** Aim of the task **
Omit the pictures, then write out every entry exactly as it reads.

━━ Data for this exercise

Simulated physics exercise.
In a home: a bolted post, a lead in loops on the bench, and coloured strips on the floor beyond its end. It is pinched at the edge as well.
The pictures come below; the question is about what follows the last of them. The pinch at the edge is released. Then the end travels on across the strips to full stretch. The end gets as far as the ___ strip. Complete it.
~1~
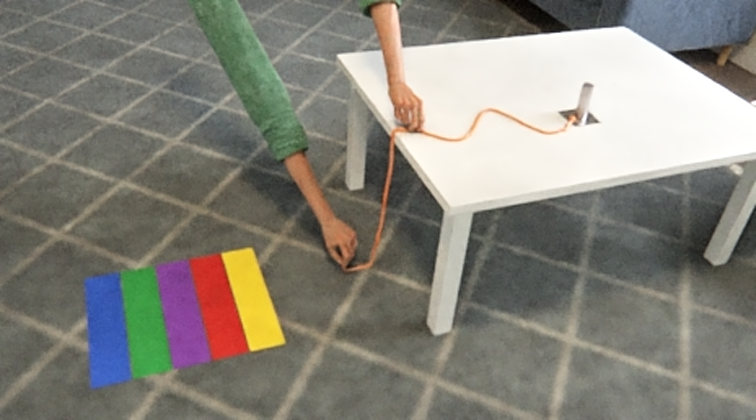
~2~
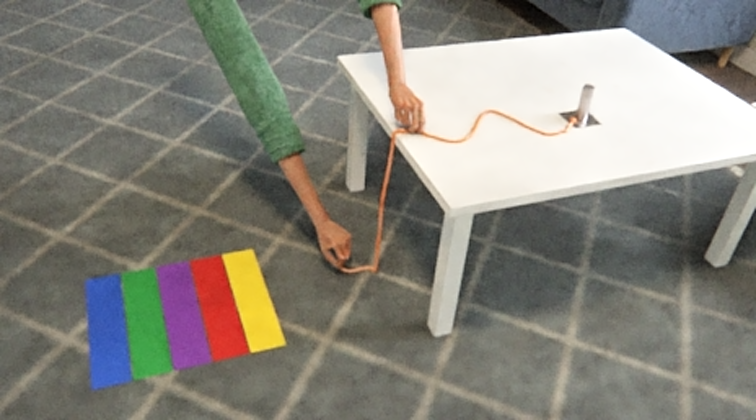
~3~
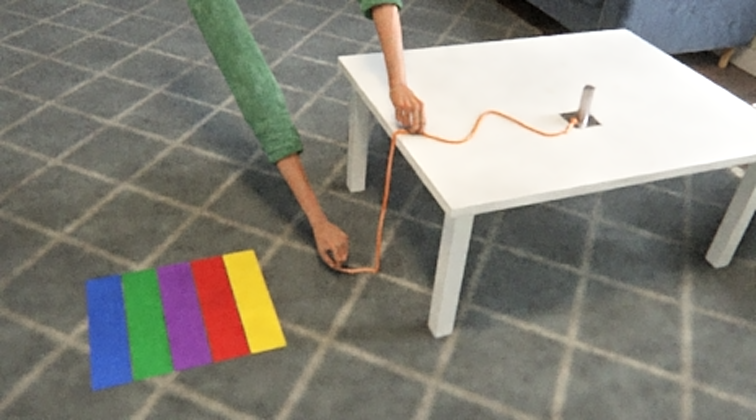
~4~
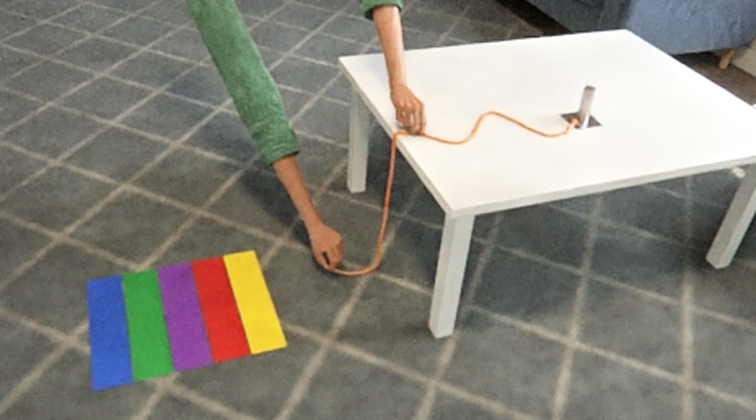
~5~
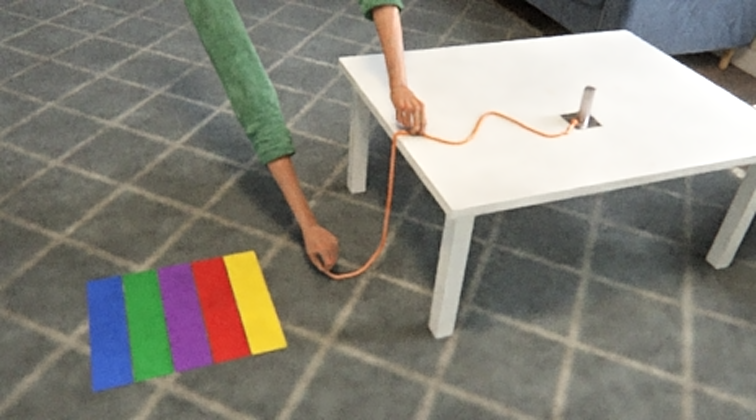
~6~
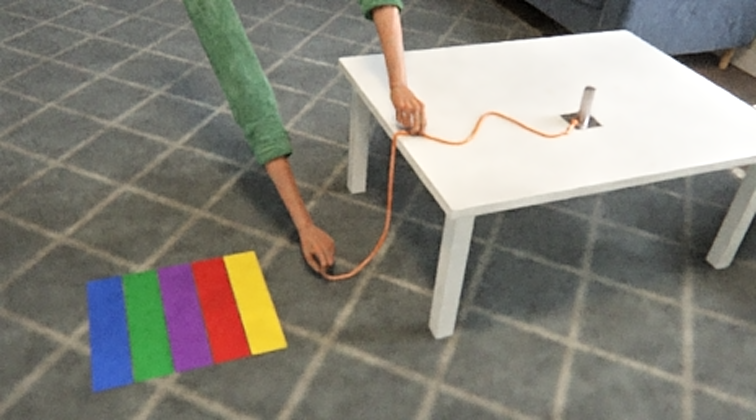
The end gets as far as the green strip.
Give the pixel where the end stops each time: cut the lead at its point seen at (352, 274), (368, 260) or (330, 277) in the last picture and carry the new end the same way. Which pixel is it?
In order, it ends up near (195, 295), (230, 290) and (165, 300).
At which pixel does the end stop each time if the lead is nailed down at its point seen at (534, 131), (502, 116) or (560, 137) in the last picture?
Taking the tries in turn: (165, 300), (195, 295) and (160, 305).
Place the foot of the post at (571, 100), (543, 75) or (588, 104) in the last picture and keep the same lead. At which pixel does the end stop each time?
Somewhere near (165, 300), (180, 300) and (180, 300), in that order.
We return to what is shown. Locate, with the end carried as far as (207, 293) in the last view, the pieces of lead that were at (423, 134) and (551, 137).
They end up close to (384, 180) and (529, 124).
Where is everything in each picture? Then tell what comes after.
The first picture shows end (342, 262); yellow (262, 328); red (226, 336); purple (189, 344); green (150, 353); blue (110, 362).
The second picture shows end (337, 265); lead through (560, 132) (499, 113) (465, 140) (395, 135) (383, 199) (377, 258).
The third picture shows end (334, 266).
The fourth picture shows end (329, 268); lead through (561, 133) (500, 115) (466, 141) (396, 136) (387, 199) (379, 259).
The fifth picture shows end (324, 269).
The sixth picture shows end (320, 270); lead through (562, 134) (500, 115) (466, 142) (396, 137) (390, 200) (371, 257).
Soon after, end near (207, 293); over red.
Then, end near (169, 301); over purple.
At full stretch, end near (145, 305); over green. It gets as far as the green strip.
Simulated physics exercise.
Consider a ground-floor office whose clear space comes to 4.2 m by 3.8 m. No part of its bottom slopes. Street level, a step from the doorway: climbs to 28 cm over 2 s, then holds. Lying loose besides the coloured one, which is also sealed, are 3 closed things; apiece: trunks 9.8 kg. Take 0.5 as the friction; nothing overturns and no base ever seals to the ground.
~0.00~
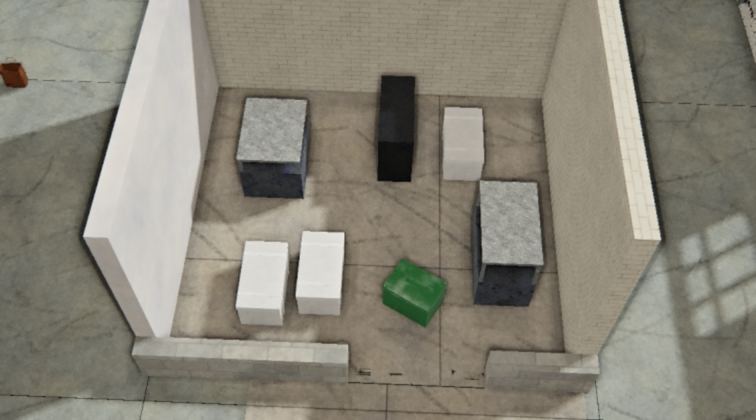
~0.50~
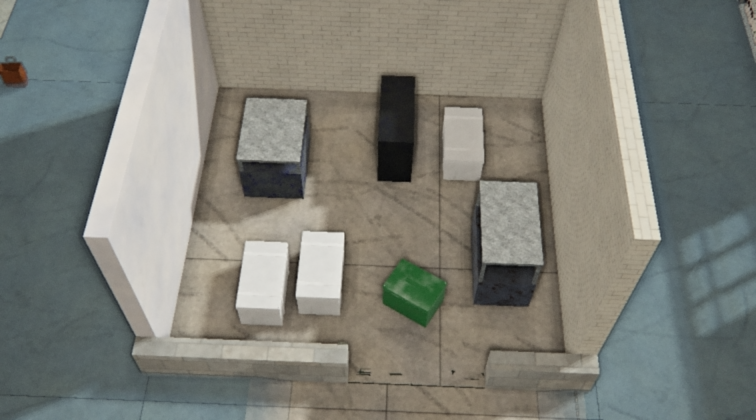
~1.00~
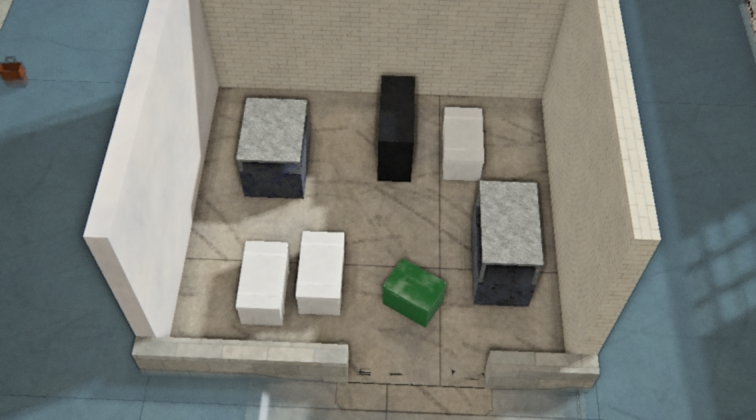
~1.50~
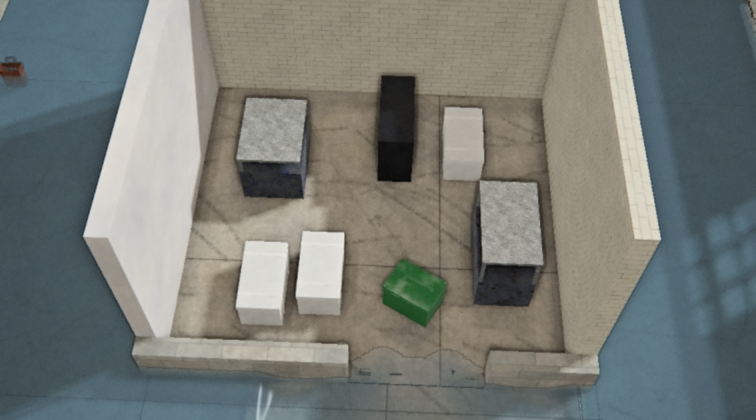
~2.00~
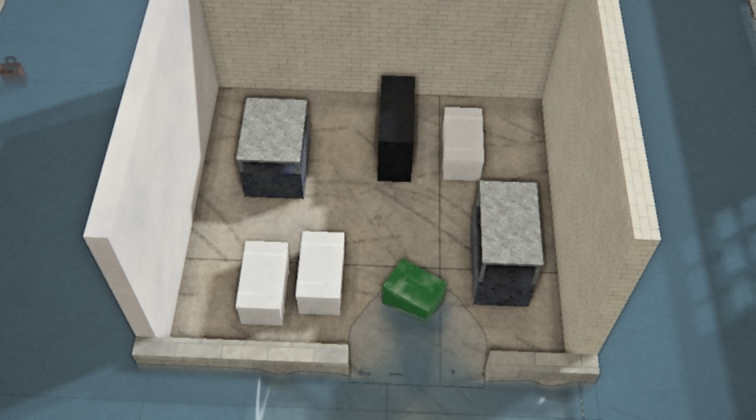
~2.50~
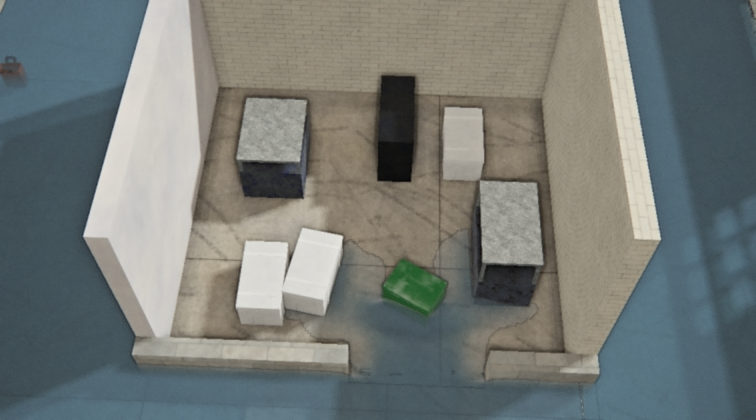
Water surrounds a walled room, then spreads through the doorway and shifts a white box.
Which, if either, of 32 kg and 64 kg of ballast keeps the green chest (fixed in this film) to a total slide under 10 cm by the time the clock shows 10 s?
Final guess: It slides too far regardless.
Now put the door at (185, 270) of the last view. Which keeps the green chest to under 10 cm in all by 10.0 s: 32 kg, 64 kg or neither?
I'd say you need the heavier one.
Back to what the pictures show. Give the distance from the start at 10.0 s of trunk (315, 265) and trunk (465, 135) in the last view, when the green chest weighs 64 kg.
Respectively 80 and 50 cm.
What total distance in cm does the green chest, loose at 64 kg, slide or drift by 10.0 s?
The distance adds up to about 100 cm.
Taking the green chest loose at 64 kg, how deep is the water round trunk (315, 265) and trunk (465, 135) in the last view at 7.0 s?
Around 8 cm and 11 cm.
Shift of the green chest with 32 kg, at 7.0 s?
Displacement near 140 cm.
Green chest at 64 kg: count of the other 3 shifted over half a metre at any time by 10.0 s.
All told, that gives 3.
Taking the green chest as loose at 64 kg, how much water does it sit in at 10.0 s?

━━━━

** Exercise answer **
Simulated physics exercise.
In a home: a bolted post, a lead in loops on the bench, and coloured strips on the floor beyond its end. It is pinched at the edge as well.
The pictures come below; the question is about what follows the last of them. The pinch at the edge is released. Then the end travels on across the strips to full stretch. The end gets as far as the ___ strip. Complete it.
~1~
~2~
~3~
~4~
~5~
~6~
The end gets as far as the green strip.
Give the pixel where the end stops each time: cut the lead at its point seen at (352, 274), (368, 260) or (330, 277) in the last picture and carry the new end the same way. Which pixel is it?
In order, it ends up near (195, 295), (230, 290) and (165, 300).
At which pixel does the end stop each time if the lead is nailed down at its point seen at (534, 131), (502, 116) or (560, 137) in the last picture?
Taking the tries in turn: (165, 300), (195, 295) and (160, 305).
Place the foot of the post at (571, 100), (543, 75) or (588, 104) in the last picture and keep the same lead. At which pixel does the end stop each time?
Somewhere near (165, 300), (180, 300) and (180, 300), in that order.
We return to what is shown. Locate, with the end carried as far as (207, 293) in the last view, the pieces of lead that were at (423, 134) and (551, 137).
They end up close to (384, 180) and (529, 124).
Where is everything in each picture? Then tell what comes after.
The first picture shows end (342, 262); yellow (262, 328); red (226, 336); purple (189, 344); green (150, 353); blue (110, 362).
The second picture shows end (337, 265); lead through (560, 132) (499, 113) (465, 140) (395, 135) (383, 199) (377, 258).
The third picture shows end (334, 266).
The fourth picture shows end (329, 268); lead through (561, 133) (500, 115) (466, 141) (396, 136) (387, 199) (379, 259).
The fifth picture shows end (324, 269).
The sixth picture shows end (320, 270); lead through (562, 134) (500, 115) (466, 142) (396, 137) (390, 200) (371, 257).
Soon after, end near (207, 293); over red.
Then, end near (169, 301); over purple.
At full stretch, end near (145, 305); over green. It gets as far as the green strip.
Simulated physics exercise.
Consider a ground-floor office whose clear space comes to 4.2 m by 3.8 m. No part of its bottom slopes. Street level, a step from the doorway: climbs to 28 cm over 2 s, then holds. Lying loose besides the coloured one, which is also sealed, are 3 closed things; apiece: trunks 9.8 kg. Take 0.5 as the friction; nothing overturns and no base ever seals to the ground.
~0.00~
~0.50~
~1.00~
~1.50~
~2.00~
~2.50~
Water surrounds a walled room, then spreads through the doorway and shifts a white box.
Which, if either, of 32 kg and 64 kg of ballast keeps the green chest (fixed in this film) to a total slide under 10 cm by the time the clock shows 10 s?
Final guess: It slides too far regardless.
Now put the door at (185, 270) of the last view. Which keeps the green chest to under 10 cm in all by 10.0 s: 32 kg, 64 kg or neither?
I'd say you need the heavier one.
Back to what the pictures show. Give the distance from the start at 10.0 s of trunk (315, 265) and trunk (465, 135) in the last view, when the green chest weighs 64 kg.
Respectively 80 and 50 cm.
What total distance in cm does the green chest, loose at 64 kg, slide or drift by 10.0 s?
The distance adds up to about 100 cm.
Taking the green chest loose at 64 kg, how deep is the water round trunk (315, 265) and trunk (465, 135) in the last view at 7.0 s?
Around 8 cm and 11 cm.
Shift of the green chest with 32 kg, at 7.0 s?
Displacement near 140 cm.
Green chest at 64 kg: count of the other 3 shifted over half a metre at any time by 10.0 s.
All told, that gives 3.
Taking the green chest as loose at 64 kg, how much water does it sit in at 10.0 s?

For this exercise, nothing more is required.